_Objective:_ Without including the pictures, copy out every line below.

[start Data extract]

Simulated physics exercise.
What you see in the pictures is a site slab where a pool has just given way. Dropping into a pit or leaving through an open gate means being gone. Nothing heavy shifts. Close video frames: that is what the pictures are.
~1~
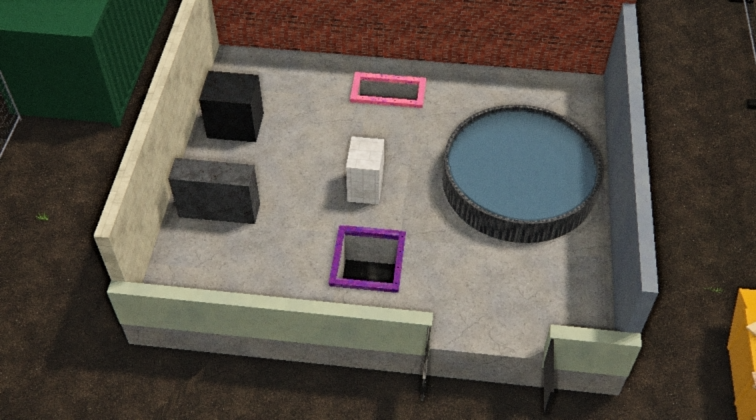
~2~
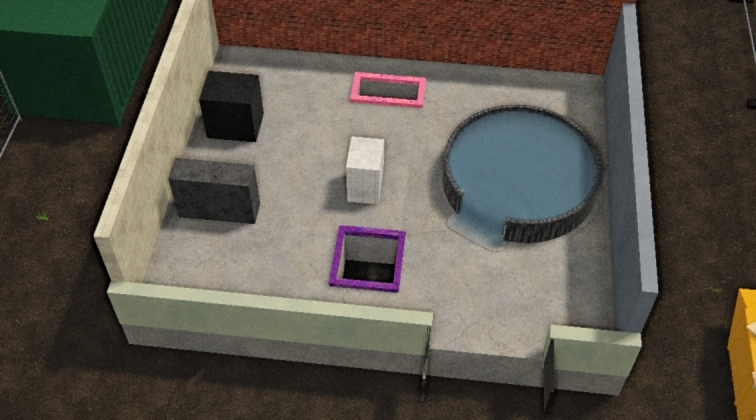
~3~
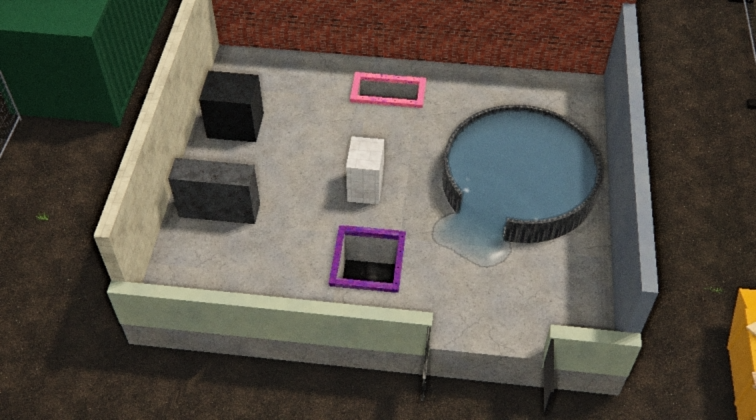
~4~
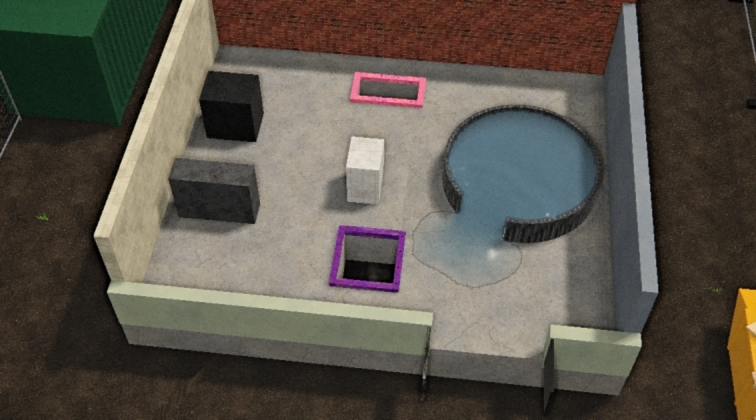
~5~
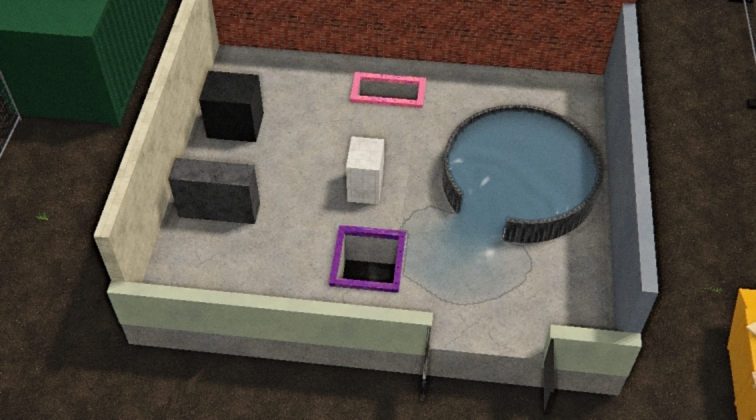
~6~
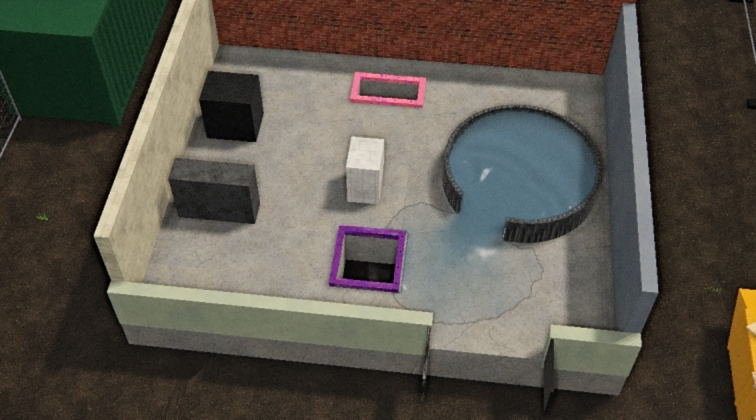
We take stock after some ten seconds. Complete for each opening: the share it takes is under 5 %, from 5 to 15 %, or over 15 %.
The share the gate takes is over 15 %; the share the pink pit takes is under 5 %; the share the purple pit takes is from 5 to 15 %.
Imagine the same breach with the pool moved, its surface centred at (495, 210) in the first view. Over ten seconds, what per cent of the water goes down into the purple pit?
The purple pit ends up with 2 per cent.
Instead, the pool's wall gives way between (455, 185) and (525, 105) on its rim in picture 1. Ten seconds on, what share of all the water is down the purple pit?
Near 2 per cent for purple.
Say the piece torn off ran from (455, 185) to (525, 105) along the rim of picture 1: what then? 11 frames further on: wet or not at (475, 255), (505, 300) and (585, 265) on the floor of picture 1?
First point spared, second point spared, third point spared.
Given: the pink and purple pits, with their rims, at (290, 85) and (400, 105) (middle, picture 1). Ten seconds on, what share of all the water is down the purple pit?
Purple: 0 %.
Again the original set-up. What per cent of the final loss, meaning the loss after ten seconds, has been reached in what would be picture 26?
My guess would be around 45 percent.
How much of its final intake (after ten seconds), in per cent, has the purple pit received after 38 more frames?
It works out at roughly 90 percent of the ten-second total.
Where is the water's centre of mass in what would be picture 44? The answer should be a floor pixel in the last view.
Point: (437, 214).
A moment on, water covers 15 % of the floor; the gate 1 %, the pink pit 0 %, the purple pit 1 %.
Next, water covers 20 % of the floor; the gate 4 %, the pink pit 0 %, the purple pit 3 %.
Then, water covers 30 % of the floor; the gate 11 %, the pink pit 0 %, the purple pit 6 %.
Later, water covers 40 % of the floor; the gate 20 %, the pink pit 0 %, the purple pit 8 %.
In the end, water covers 45 % of the floor; the gate 29 %, the pink pit 0 %, the purple pit 9 %.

[end Data extract]

_Answer to the problem:_
Simulated physics exercise.
What you see in the pictures is a site slab where a pool has just given way. Dropping into a pit or leaving through an open gate means being gone. Nothing heavy shifts. Close video frames: that is what the pictures are.
~1~
~2~
~3~
~4~
~5~
~6~
We take stock after some ten seconds. Complete for each opening: the share it takes is under 5 %, from 5 to 15 %, or over 15 %.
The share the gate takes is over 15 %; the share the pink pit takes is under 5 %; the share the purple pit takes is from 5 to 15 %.
Imagine the same breach with the pool moved, its surface centred at (495, 210) in the first view. Over ten seconds, what per cent of the water goes down into the purple pit?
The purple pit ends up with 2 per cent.
Instead, the pool's wall gives way between (455, 185) and (525, 105) on its rim in picture 1. Ten seconds on, what share of all the water is down the purple pit?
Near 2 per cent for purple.
Say the piece torn off ran from (455, 185) to (525, 105) along the rim of picture 1: what then? 11 frames further on: wet or not at (475, 255), (505, 300) and (585, 265) on the floor of picture 1?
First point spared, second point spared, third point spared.
Given: the pink and purple pits, with their rims, at (290, 85) and (400, 105) (middle, picture 1). Ten seconds on, what share of all the water is down the purple pit?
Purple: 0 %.
Again the original set-up. What per cent of the final loss, meaning the loss after ten seconds, has been reached in what would be picture 26?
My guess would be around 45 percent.
How much of its final intake (after ten seconds), in per cent, has the purple pit received after 38 more frames?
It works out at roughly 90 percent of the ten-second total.
Where is the water's centre of mass in what would be picture 44? The answer should be a floor pixel in the last view.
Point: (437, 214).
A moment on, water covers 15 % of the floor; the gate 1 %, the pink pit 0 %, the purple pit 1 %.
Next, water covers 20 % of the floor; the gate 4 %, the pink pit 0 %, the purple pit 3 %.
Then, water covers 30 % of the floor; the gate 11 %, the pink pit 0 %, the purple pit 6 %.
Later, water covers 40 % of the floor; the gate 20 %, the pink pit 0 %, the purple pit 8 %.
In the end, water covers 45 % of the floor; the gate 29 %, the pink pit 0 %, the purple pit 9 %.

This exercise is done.